(Task details)
Extract the entries in their exact form.

## START Record extracts

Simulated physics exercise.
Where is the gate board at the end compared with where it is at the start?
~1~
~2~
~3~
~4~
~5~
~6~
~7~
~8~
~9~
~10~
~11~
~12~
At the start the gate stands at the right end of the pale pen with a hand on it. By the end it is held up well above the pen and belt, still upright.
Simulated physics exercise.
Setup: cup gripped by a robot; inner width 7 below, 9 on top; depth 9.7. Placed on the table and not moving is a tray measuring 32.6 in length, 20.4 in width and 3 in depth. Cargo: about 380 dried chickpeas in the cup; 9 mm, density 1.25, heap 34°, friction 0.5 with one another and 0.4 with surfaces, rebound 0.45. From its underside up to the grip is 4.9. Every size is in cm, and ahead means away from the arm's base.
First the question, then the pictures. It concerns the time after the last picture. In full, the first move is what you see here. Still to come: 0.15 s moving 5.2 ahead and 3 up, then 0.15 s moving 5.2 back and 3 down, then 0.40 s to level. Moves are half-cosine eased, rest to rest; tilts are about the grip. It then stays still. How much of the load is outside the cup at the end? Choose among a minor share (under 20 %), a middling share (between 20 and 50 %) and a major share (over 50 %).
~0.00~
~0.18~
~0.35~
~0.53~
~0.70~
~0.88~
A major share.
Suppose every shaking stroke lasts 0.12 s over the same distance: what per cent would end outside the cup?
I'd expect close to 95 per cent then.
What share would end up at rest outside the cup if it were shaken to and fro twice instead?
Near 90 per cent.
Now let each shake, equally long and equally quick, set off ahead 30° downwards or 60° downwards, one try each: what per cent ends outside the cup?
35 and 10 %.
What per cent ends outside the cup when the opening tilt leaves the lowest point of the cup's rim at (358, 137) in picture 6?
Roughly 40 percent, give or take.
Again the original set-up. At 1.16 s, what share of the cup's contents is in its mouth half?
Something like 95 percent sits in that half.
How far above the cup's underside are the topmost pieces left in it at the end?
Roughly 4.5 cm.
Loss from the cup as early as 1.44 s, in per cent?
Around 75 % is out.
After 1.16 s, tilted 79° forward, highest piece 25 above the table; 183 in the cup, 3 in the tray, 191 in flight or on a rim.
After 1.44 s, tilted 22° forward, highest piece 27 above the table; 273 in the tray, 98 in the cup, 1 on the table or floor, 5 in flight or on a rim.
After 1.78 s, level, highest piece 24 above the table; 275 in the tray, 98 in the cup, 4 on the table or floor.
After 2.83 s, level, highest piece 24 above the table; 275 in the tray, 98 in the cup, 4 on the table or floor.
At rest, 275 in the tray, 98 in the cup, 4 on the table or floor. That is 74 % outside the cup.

## END Record extracts

(Task solution)
Simulated physics exercise.
Where is the gate board at the end compared with where it is at the start?
~1~
~2~
~3~
~4~
~5~
~6~
~7~
~8~
~9~
~10~
~11~
~12~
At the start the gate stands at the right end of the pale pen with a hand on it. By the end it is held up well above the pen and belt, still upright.
Simulated physics exercise.
Setup: cup gripped by a robot; inner width 7 below, 9 on top; depth 9.7. Placed on the table and not moving is a tray measuring 32.6 in length, 20.4 in width and 3 in depth. Cargo: about 380 dried chickpeas in the cup; 9 mm, density 1.25, heap 34°, friction 0.5 with one another and 0.4 with surfaces, rebound 0.45. From its underside up to the grip is 4.9. Every size is in cm, and ahead means away from the arm's base.
First the question, then the pictures. It concerns the time after the last picture. In full, the first move is what you see here. Still to come: 0.15 s moving 5.2 ahead and 3 up, then 0.15 s moving 5.2 back and 3 down, then 0.40 s to level. Moves are half-cosine eased, rest to rest; tilts are about the grip. It then stays still. How much of the load is outside the cup at the end? Choose among a minor share (under 20 %), a middling share (between 20 and 50 %) and a major share (over 50 %).
~0.00~
~0.18~
~0.35~
~0.53~
~0.70~
~0.88~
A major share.
Suppose every shaking stroke lasts 0.12 s over the same distance: what per cent would end outside the cup?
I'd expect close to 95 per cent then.
What share would end up at rest outside the cup if it were shaken to and fro twice instead?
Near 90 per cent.
Now let each shake, equally long and equally quick, set off ahead 30° downwards or 60° downwards, one try each: what per cent ends outside the cup?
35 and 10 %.
What per cent ends outside the cup when the opening tilt leaves the lowest point of the cup's rim at (358, 137) in picture 6?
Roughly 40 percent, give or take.
Again the original set-up. At 1.16 s, what share of the cup's contents is in its mouth half?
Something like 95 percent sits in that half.
How far above the cup's underside are the topmost pieces left in it at the end?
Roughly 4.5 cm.
Loss from the cup as early as 1.44 s, in per cent?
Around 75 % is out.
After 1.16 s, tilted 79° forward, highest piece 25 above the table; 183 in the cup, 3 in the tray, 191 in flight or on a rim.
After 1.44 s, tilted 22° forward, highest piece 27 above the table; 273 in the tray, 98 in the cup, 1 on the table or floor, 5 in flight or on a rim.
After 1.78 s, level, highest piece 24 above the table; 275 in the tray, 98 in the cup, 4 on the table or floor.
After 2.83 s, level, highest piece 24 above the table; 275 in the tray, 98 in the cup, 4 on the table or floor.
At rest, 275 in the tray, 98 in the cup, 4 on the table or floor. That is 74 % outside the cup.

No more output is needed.